Check each line of the material below for "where", then copy the ones that contain it.

» Records from a data collection:
· · · · ·

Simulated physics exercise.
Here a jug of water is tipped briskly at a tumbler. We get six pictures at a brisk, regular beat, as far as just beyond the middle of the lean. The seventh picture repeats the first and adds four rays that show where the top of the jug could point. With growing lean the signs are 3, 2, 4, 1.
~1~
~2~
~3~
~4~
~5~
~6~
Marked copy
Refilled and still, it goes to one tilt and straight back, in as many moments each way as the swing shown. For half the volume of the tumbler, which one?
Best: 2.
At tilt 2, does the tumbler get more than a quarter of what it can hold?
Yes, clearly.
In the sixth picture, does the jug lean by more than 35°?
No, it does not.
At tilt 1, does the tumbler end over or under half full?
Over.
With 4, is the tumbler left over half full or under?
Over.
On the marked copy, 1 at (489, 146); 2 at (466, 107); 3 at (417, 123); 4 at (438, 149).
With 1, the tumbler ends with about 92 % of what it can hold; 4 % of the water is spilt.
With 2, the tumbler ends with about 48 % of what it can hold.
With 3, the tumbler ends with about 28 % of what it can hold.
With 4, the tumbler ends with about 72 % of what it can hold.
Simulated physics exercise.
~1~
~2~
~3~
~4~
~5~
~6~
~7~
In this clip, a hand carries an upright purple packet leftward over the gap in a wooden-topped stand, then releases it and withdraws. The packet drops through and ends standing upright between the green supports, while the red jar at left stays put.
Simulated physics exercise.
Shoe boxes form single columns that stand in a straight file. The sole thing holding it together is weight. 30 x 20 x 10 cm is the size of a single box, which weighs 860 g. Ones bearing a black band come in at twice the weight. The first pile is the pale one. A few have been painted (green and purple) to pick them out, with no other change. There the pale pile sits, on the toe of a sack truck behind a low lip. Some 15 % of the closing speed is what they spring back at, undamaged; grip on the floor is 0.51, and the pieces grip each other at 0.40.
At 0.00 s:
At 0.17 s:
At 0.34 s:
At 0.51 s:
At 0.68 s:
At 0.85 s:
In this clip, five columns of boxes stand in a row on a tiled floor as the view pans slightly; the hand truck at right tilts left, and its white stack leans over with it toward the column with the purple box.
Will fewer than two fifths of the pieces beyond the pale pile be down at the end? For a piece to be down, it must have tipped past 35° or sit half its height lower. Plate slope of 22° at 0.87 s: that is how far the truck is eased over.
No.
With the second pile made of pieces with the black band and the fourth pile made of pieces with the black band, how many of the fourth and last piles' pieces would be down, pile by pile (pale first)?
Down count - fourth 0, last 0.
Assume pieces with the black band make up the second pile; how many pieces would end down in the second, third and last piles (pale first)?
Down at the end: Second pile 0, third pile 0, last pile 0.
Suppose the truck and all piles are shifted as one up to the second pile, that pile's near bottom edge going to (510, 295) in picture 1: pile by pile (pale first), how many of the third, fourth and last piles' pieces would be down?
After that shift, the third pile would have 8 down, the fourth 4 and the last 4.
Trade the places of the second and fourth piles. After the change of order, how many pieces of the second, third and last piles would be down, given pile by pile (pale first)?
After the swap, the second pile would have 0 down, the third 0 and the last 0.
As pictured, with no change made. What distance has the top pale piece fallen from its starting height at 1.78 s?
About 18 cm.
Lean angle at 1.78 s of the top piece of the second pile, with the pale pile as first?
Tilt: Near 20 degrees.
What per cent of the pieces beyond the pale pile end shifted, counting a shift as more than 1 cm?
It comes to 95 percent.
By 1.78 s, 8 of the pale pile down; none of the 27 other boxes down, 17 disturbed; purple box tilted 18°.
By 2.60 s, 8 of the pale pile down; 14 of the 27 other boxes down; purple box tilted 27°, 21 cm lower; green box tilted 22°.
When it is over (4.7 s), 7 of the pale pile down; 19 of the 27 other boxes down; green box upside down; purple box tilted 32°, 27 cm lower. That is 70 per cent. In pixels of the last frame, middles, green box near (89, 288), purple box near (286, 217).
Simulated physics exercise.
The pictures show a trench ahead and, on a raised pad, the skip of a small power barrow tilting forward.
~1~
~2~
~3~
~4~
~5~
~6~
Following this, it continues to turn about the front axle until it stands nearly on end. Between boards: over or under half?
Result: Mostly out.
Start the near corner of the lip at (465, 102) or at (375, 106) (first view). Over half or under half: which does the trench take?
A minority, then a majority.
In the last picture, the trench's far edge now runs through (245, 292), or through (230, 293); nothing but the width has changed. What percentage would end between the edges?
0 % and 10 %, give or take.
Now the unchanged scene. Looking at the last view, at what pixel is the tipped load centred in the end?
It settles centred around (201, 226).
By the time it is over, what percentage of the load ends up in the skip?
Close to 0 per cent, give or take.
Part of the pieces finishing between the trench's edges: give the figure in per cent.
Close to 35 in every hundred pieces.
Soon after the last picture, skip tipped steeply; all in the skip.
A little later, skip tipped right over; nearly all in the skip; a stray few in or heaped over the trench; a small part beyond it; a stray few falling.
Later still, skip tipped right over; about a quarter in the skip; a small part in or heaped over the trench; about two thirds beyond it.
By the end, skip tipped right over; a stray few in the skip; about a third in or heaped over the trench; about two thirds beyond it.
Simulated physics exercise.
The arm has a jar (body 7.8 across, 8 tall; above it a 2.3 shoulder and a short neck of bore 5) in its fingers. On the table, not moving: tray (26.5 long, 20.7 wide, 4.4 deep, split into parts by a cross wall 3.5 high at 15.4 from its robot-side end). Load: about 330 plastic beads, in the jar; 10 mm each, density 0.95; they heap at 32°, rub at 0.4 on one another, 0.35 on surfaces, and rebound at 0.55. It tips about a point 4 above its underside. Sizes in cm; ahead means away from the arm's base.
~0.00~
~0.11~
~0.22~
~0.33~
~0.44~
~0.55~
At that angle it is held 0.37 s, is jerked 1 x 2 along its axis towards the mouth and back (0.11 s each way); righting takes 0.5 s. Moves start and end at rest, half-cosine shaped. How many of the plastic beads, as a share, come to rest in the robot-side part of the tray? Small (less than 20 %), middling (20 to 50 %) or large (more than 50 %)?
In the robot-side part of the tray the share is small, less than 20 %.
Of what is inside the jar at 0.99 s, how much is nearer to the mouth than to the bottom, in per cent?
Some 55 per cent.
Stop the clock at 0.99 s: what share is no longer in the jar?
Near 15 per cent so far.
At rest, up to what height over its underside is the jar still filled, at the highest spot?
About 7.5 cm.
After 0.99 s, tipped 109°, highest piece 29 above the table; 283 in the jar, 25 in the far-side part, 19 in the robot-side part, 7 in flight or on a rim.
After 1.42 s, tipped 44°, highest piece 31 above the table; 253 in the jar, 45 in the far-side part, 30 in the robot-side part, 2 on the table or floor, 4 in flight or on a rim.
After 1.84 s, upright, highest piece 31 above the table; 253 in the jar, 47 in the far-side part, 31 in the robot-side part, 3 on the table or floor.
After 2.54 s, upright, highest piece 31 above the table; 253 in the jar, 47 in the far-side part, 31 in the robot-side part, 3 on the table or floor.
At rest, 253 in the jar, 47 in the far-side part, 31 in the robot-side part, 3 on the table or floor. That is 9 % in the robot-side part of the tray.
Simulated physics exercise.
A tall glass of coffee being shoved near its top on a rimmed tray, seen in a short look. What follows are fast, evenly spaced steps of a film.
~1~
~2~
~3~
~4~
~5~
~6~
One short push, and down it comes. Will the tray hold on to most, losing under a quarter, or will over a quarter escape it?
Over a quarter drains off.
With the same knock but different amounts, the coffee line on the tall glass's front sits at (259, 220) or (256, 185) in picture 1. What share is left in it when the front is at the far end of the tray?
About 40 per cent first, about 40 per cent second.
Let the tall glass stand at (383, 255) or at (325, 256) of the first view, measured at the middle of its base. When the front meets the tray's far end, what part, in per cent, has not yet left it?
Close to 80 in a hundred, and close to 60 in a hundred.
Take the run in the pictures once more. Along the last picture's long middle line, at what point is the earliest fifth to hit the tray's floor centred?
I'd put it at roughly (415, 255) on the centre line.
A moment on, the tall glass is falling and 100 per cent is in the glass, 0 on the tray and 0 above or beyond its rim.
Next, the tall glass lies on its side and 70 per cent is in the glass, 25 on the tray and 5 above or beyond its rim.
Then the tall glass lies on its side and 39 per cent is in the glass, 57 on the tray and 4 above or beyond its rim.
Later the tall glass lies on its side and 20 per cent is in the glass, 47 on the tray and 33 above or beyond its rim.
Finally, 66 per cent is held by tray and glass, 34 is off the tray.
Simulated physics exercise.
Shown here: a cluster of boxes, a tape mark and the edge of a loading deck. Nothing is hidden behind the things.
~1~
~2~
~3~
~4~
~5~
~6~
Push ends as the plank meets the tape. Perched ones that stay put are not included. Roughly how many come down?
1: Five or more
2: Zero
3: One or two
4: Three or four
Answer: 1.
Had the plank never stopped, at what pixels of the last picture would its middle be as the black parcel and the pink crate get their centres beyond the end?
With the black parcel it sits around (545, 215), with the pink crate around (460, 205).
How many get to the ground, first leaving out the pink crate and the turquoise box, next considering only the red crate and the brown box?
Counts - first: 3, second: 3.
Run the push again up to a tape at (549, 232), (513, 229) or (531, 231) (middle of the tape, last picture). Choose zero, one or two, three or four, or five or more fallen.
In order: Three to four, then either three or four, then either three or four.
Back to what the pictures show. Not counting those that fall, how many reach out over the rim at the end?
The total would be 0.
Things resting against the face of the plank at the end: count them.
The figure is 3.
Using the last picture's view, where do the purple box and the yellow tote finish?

· · · · ·

» EXERCISE ANSWER:
Here a jug of water is tipped briskly at a tumbler. We get six pictures at a brisk, regular beat, as far as just beyond the middle of the lean. The seventh picture repeats the first and adds four rays that show where the top of the jug could point. With growing lean the signs are 3, 2, 4, 1.
Using the last picture's view, where do the purple box and the yellow tote finish?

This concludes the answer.